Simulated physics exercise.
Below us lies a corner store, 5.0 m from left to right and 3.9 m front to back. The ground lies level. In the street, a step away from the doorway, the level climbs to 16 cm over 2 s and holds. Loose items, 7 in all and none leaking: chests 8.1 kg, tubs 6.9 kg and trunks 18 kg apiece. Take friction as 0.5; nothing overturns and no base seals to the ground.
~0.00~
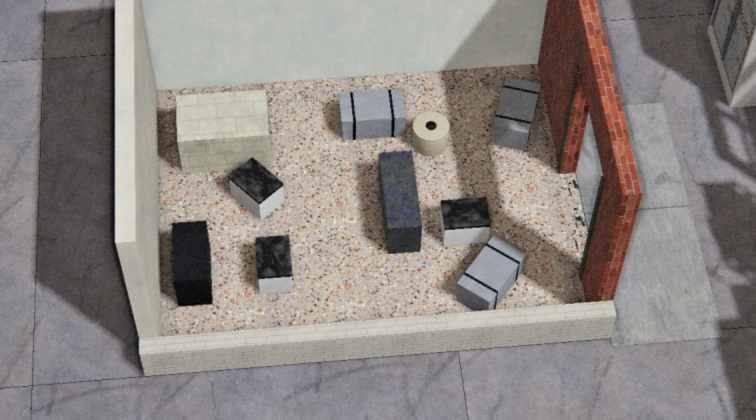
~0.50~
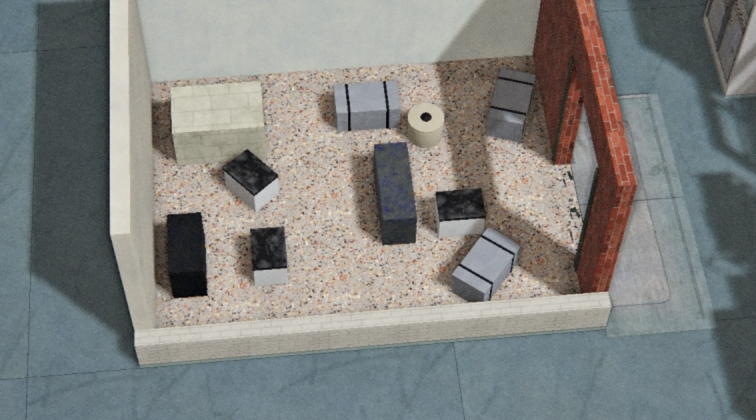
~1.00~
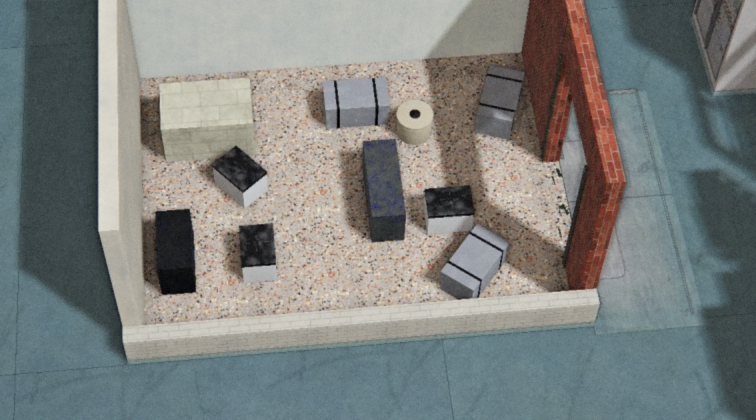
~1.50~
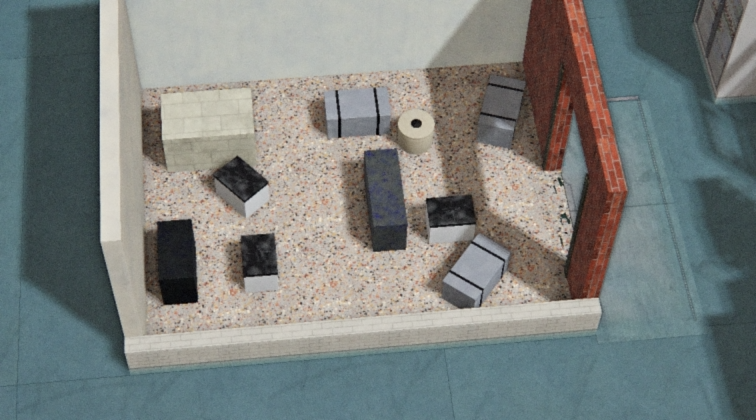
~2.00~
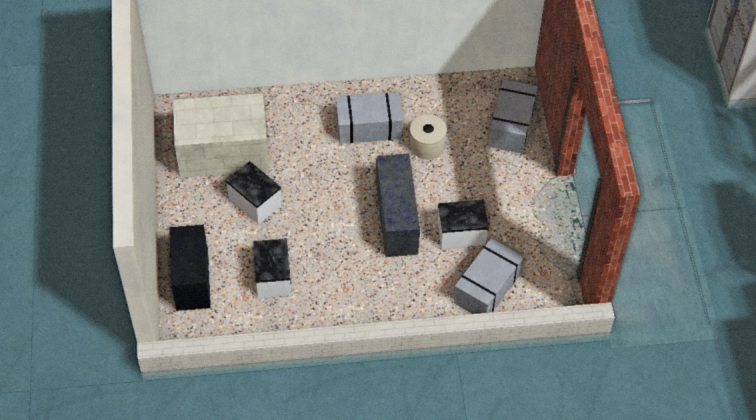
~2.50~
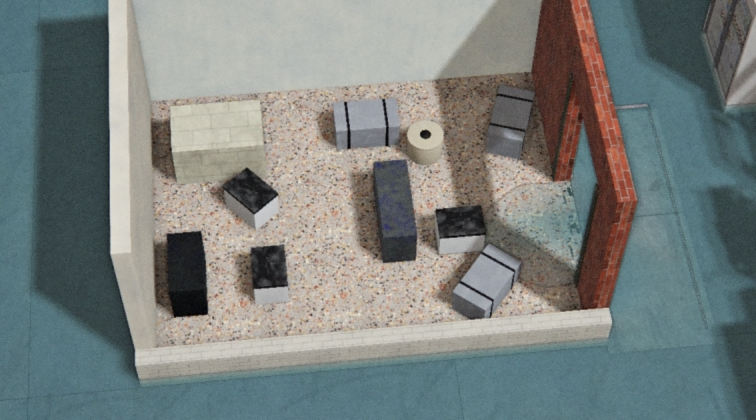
Water spread over the grey street around a small walled store, then crept in through the doorway in the red brick wall on the right, while the boxes inside stayed where they were.
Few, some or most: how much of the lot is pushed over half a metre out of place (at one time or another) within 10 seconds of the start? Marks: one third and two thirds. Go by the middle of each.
Share: Two thirds or more.
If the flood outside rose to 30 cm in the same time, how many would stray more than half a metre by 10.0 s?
Then 7.
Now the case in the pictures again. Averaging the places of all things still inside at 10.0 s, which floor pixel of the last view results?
At about (329, 207).
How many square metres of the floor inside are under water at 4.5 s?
Some 8.0 m2.
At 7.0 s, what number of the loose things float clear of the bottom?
2 of them.
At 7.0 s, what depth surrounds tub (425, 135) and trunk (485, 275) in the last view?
About 6 and 5 cm.
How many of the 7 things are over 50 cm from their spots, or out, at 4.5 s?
By then 0.
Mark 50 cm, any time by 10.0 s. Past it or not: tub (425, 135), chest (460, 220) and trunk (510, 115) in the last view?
In that order: Over, over, short of it.
After 3.5 s 0 of 7 are over 50 cm from their spots; 0 afloat.
After 4.5 s 0 of 7 are over 50 cm from their spots; 1 afloat.
After 7.0 s 3 of 7 are over 50 cm from their spots; 2 afloat.
After 10.0 s 5 of 7 are over 50 cm from their spots, and 5 have been at some point; 6 afloat.
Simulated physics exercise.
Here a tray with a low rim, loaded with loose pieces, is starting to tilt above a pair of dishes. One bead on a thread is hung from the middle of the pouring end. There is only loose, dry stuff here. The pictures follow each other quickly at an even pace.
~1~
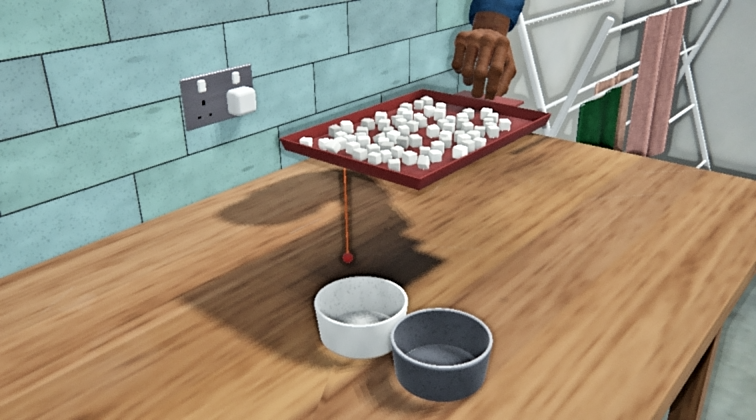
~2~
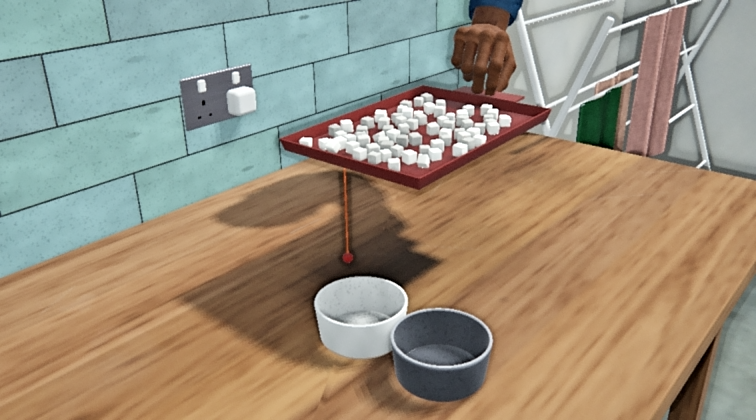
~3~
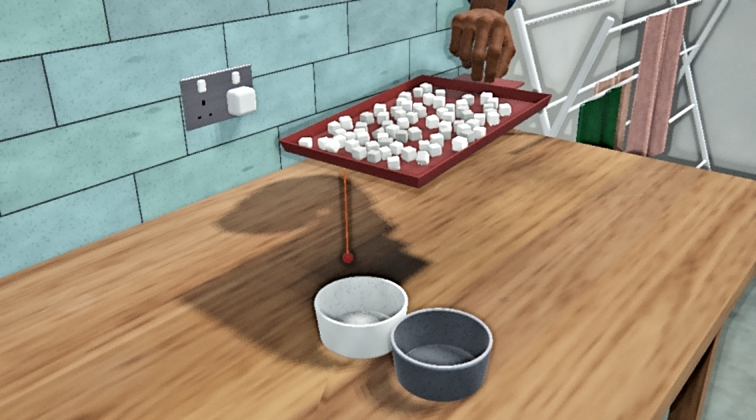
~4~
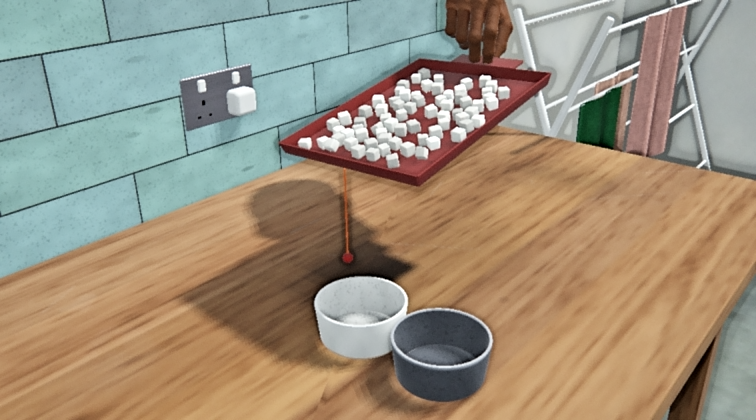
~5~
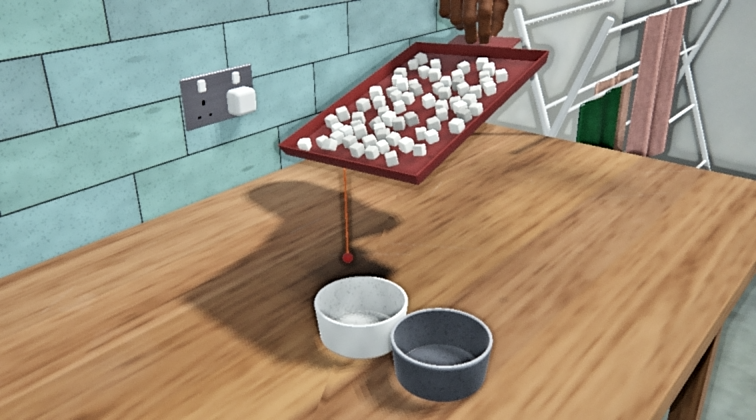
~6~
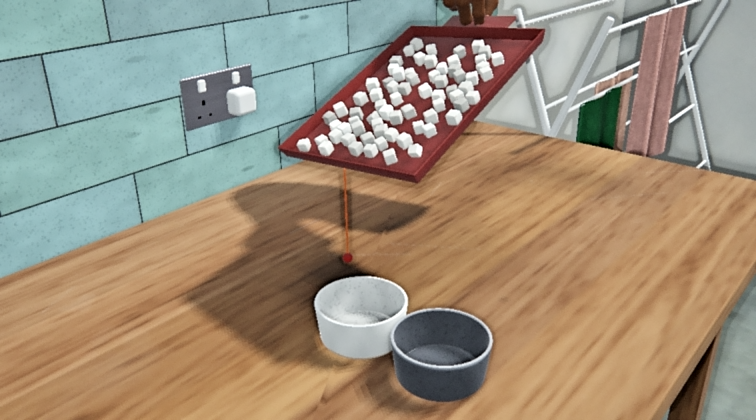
A hand held a red tray of white cubes above a white dish and a dark one, then raised the far end, steadily tilting the tray toward its near left corner.
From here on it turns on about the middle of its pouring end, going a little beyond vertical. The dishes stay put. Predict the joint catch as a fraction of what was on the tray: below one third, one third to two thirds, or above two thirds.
Below one third.
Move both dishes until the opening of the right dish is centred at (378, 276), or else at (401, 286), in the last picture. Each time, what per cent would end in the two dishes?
Close to 20 in a hundred, then close to 0 in a hundred.
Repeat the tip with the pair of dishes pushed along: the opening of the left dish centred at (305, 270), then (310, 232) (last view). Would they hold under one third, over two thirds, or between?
Earlier place: One to two thirds. Later place: Less than a third.
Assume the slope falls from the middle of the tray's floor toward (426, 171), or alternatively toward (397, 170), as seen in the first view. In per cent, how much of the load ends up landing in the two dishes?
I'd expect around 40 in a hundred first and around 60 in a hundred second.
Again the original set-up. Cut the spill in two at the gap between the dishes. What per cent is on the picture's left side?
I'd put it at around 100 per cent.
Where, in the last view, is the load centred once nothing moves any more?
Near (265, 309).
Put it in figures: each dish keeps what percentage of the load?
The left dish ends up with around 20 percent of the load, the right dish with around 0 percent.
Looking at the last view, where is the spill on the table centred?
____________________
**Exercise instructions**
Give back each entry exactly as it appears, with no pictures.

**Result for this task**
Simulated physics exercise.
Below us lies a corner store, 5.0 m from left to right and 3.9 m front to back. The ground lies level. In the street, a step away from the doorway, the level climbs to 16 cm over 2 s and holds. Loose items, 7 in all and none leaking: chests 8.1 kg, tubs 6.9 kg and trunks 18 kg apiece. Take friction as 0.5; nothing overturns and no base seals to the ground.
~0.00~
~0.50~
~1.00~
~1.50~
~2.00~
~2.50~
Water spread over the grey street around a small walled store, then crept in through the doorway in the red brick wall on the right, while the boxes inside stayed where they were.
Few, some or most: how much of the lot is pushed over half a metre out of place (at one time or another) within 10 seconds of the start? Marks: one third and two thirds. Go by the middle of each.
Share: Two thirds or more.
If the flood outside rose to 30 cm in the same time, how many would stray more than half a metre by 10.0 s?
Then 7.
Now the case in the pictures again. Averaging the places of all things still inside at 10.0 s, which floor pixel of the last view results?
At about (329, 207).
How many square metres of the floor inside are under water at 4.5 s?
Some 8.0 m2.
At 7.0 s, what number of the loose things float clear of the bottom?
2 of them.
At 7.0 s, what depth surrounds tub (425, 135) and trunk (485, 275) in the last view?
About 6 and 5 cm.
How many of the 7 things are over 50 cm from their spots, or out, at 4.5 s?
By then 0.
Mark 50 cm, any time by 10.0 s. Past it or not: tub (425, 135), chest (460, 220) and trunk (510, 115) in the last view?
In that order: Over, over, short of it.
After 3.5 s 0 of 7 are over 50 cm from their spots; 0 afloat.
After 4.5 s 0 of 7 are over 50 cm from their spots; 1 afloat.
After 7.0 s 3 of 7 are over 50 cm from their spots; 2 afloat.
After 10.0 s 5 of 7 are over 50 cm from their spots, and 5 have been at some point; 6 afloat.
Simulated physics exercise.
Here a tray with a low rim, loaded with loose pieces, is starting to tilt above a pair of dishes. One bead on a thread is hung from the middle of the pouring end. There is only loose, dry stuff here. The pictures follow each other quickly at an even pace.
~1~
~2~
~3~
~4~
~5~
~6~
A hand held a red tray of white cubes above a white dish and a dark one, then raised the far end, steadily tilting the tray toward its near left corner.
From here on it turns on about the middle of its pouring end, going a little beyond vertical. The dishes stay put. Predict the joint catch as a fraction of what was on the tray: below one third, one third to two thirds, or above two thirds.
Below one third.
Move both dishes until the opening of the right dish is centred at (378, 276), or else at (401, 286), in the last picture. Each time, what per cent would end in the two dishes?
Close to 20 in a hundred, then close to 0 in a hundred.
Repeat the tip with the pair of dishes pushed along: the opening of the left dish centred at (305, 270), then (310, 232) (last view). Would they hold under one third, over two thirds, or between?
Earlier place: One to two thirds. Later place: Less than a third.
Assume the slope falls from the middle of the tray's floor toward (426, 171), or alternatively toward (397, 170), as seen in the first view. In per cent, how much of the load ends up landing in the two dishes?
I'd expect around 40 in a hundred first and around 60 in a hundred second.
Again the original set-up. Cut the spill in two at the gap between the dishes. What per cent is on the picture's left side?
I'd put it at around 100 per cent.
Where, in the last view, is the load centred once nothing moves any more?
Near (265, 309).
Put it in figures: each dish keeps what percentage of the load?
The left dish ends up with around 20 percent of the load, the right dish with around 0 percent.
Looking at the last view, where is the spill on the table centred?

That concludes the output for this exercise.